## Start SOURCE DATA

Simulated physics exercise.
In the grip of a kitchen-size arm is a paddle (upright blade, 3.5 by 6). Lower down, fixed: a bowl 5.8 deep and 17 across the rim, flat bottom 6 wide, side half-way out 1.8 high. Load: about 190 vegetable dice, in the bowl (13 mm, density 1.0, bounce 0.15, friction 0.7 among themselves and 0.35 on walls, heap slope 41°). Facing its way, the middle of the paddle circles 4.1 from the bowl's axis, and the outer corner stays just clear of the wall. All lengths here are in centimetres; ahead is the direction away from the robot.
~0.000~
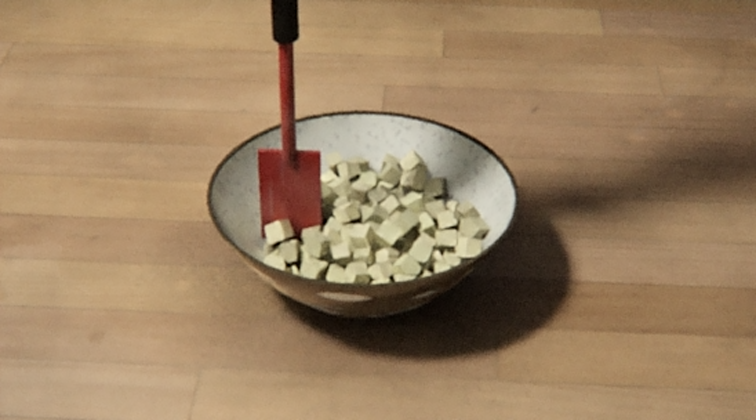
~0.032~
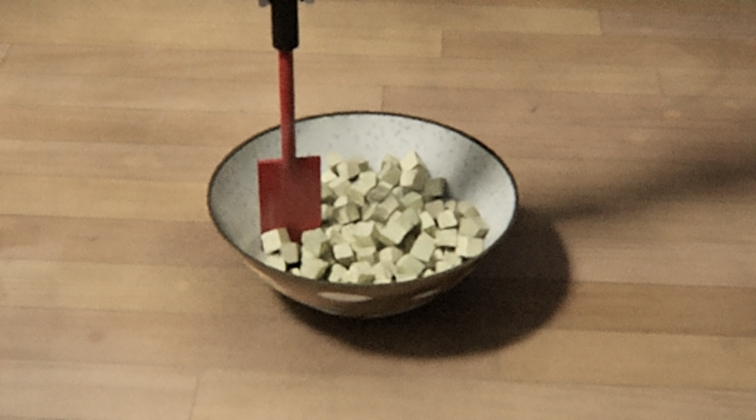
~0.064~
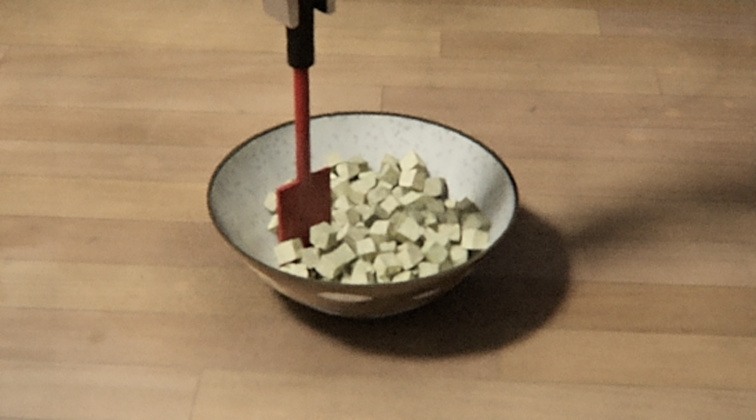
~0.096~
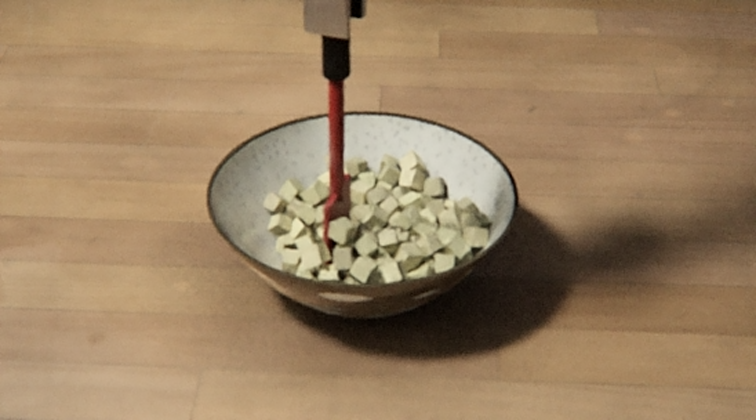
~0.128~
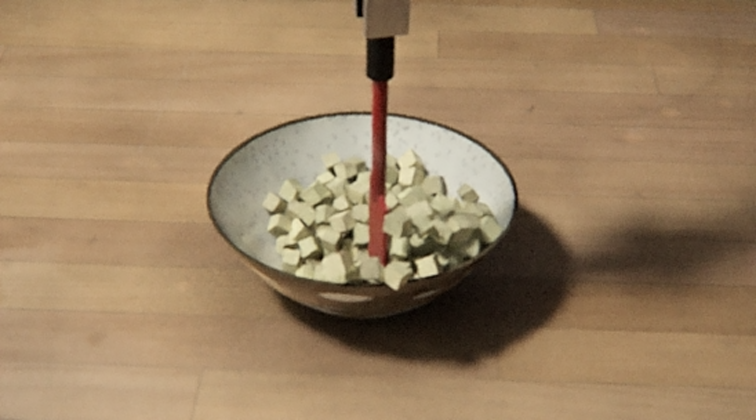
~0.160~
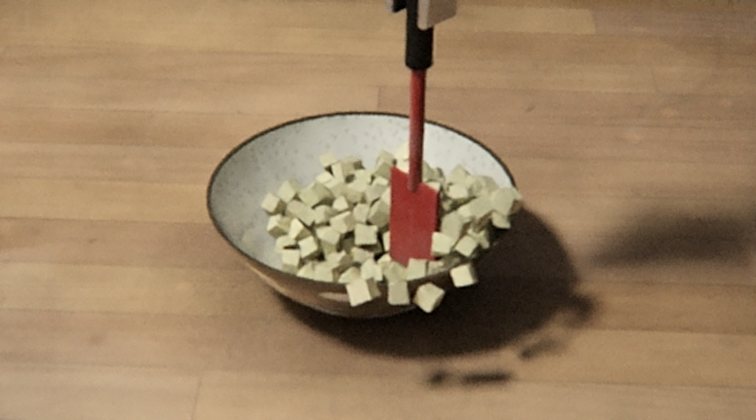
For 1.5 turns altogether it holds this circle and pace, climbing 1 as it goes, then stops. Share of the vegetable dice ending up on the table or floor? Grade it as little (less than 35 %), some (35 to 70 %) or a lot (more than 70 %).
Grade: Some, 35 to 70 %.
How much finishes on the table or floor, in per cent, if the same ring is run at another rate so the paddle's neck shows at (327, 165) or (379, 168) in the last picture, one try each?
Near 25 in a hundred for the first and near 35 in a hundred for the second.
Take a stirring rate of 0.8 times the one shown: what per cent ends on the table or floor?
Roughly 30 per cent.
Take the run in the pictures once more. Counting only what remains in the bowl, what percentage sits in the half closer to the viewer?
Around 45 percent of it.
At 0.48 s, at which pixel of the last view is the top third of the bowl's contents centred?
The centre is roughly (367, 265).
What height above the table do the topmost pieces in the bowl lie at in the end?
Roughly 5.5 cm.
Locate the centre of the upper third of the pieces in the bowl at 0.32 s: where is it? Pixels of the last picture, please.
The top third is centred near (294, 142) in the last picture.
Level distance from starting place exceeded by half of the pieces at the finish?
Some 9 cm.
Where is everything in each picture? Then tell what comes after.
Paddle neck at (288, 128), 0° round; upper third of the load around (381, 228), from x 275 to 475, top at y 165; 189 in the bowl, in the first frame.
Paddle neck at (288, 136), 13° round; upper third of the load around (381, 229), from x 275 to 475, top at y 165, in the second frame.
Paddle neck at (303, 154), 43° round; upper third of the load around (383, 239), from x 275 to 480, top at y 165, in the third frame.
Paddle neck at (337, 167), 74° round; upper third of the load around (391, 242), from x 275 to 480, top at y 165, in the fourth frame.
Paddle neck at (379, 168), 105° round; upper third of the load around (418, 227), from x 275 to 485, top at y 165; 188 in the bowl, 1 in flight or on the tool, in the fifth frame.
Paddle neck at (416, 156), 136° round; upper third of the load around (455, 209), from x 275 to 510, top at y 155; 184 in the bowl, 5 in flight or on the tool, in the sixth frame.
By 0.32 s, 290° round, highest piece 9 above the table; 149 in the bowl, 18 on the table or floor, 22 in flight or on the tool.
By 0.48 s, 84° round, highest piece 8 above the table; 118 in the bowl, 63 on the table or floor, 8 in flight or on the tool.
By 0.76 s, 180° round, highest piece 6 above the table; 105 in the bowl, 84 on the table or floor.
By 1.46 s, 180° round, highest piece 6 above the table; 105 in the bowl, 84 on the table or floor.
Final count, 105 in the bowl, 84 on the table or floor. That is 44 % on the table or floor.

## End SOURCE DATA

## WHAT TO WORK ON:
Skip the pictures, then retype every line above exactly.

## RESPONSE BELOW:
Simulated physics exercise.
In the grip of a kitchen-size arm is a paddle (upright blade, 3.5 by 6). Lower down, fixed: a bowl 5.8 deep and 17 across the rim, flat bottom 6 wide, side half-way out 1.8 high. Load: about 190 vegetable dice, in the bowl (13 mm, density 1.0, bounce 0.15, friction 0.7 among themselves and 0.35 on walls, heap slope 41°). Facing its way, the middle of the paddle circles 4.1 from the bowl's axis, and the outer corner stays just clear of the wall. All lengths here are in centimetres; ahead is the direction away from the robot.
~0.000~
~0.032~
~0.064~
~0.096~
~0.128~
~0.160~
For 1.5 turns altogether it holds this circle and pace, climbing 1 as it goes, then stops. Share of the vegetable dice ending up on the table or floor? Grade it as little (less than 35 %), some (35 to 70 %) or a lot (more than 70 %).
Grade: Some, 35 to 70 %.
How much finishes on the table or floor, in per cent, if the same ring is run at another rate so the paddle's neck shows at (327, 165) or (379, 168) in the last picture, one try each?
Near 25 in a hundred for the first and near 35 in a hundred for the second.
Take a stirring rate of 0.8 times the one shown: what per cent ends on the table or floor?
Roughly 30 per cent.
Take the run in the pictures once more. Counting only what remains in the bowl, what percentage sits in the half closer to the viewer?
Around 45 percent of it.
At 0.48 s, at which pixel of the last view is the top third of the bowl's contents centred?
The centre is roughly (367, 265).
What height above the table do the topmost pieces in the bowl lie at in the end?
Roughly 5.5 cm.
Locate the centre of the upper third of the pieces in the bowl at 0.32 s: where is it? Pixels of the last picture, please.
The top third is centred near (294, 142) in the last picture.
Level distance from starting place exceeded by half of the pieces at the finish?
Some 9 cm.
Where is everything in each picture? Then tell what comes after.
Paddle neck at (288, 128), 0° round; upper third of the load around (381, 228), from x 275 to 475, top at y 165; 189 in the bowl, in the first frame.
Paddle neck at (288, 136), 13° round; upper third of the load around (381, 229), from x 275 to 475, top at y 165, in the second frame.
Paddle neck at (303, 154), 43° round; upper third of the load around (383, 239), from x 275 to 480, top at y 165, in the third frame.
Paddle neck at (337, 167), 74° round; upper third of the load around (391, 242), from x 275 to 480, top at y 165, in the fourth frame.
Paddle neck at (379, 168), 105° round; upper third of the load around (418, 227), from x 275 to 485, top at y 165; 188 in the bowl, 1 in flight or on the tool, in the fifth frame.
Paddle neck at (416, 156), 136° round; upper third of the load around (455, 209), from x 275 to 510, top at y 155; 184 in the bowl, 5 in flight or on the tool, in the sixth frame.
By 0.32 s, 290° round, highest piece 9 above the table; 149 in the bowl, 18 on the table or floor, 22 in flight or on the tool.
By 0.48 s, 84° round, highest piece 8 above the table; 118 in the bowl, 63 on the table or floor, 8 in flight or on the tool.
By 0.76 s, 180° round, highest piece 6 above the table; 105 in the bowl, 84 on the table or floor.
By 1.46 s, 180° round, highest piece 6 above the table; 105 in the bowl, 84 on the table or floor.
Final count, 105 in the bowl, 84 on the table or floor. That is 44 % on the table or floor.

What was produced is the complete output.